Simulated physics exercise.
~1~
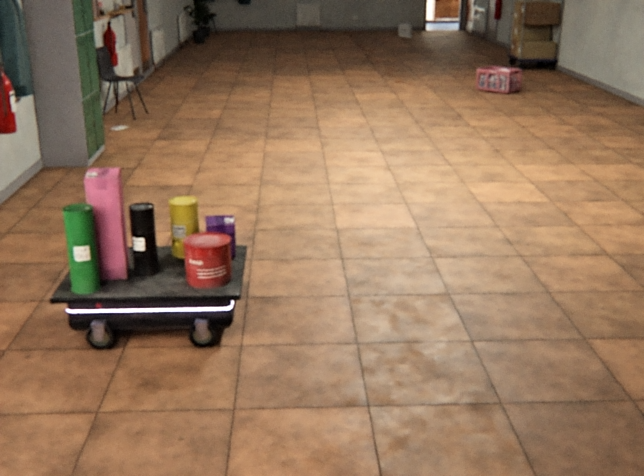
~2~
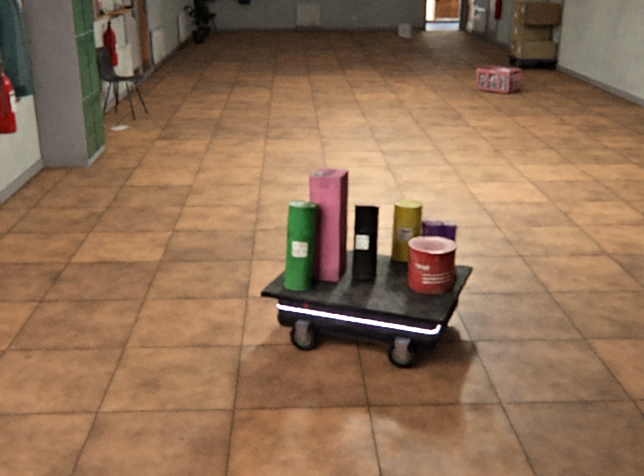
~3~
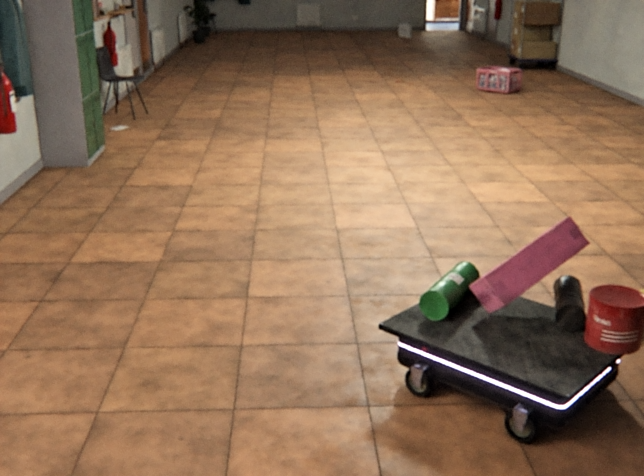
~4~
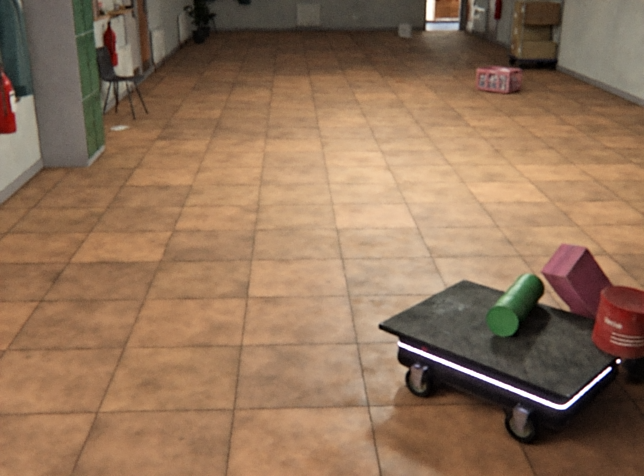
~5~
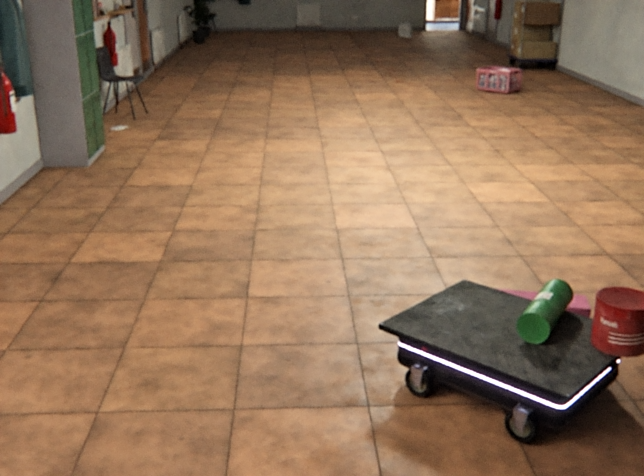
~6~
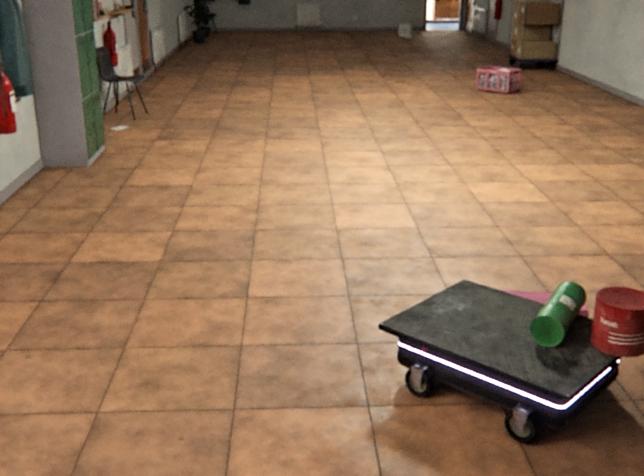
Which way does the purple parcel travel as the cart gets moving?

________________________________________

### Problem statement
Write out the material above again, word for word, minus its pictures.

### Final result
Simulated physics exercise.
~1~
~2~
~3~
~4~
~5~
~6~
Which way does the purple parcel travel as the cart gets moving?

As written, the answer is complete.